[Start Information provided]

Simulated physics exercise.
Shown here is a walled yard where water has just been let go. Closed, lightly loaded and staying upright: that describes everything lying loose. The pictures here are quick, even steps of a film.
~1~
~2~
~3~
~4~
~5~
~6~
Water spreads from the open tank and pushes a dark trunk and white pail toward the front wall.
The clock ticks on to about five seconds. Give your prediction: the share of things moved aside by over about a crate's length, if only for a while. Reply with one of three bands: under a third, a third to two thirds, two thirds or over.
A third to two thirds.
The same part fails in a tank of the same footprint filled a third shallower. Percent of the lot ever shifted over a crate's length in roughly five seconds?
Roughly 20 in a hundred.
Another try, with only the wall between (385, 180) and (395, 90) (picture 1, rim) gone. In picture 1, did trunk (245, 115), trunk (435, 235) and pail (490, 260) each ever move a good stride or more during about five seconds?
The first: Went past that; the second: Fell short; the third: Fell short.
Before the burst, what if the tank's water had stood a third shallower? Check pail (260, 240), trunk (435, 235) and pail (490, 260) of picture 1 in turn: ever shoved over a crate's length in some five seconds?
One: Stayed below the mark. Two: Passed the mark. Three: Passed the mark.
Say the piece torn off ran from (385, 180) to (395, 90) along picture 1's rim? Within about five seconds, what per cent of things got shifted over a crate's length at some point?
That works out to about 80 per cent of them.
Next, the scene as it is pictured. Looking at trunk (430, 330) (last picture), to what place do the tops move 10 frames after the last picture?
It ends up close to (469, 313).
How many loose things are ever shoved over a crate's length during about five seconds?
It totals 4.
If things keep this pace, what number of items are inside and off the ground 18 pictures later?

[End Information provided]

Task objective: Where a line in the material above holds "pictures", copy that line.

Solution to this problem:
Shown here is a walled yard where water has just been let go. Closed, lightly loaded and staying upright: that describes everything lying loose. The pictures here are quick, even steps of a film.
If things keep this pace, what number of items are inside and off the ground 18 pictures later?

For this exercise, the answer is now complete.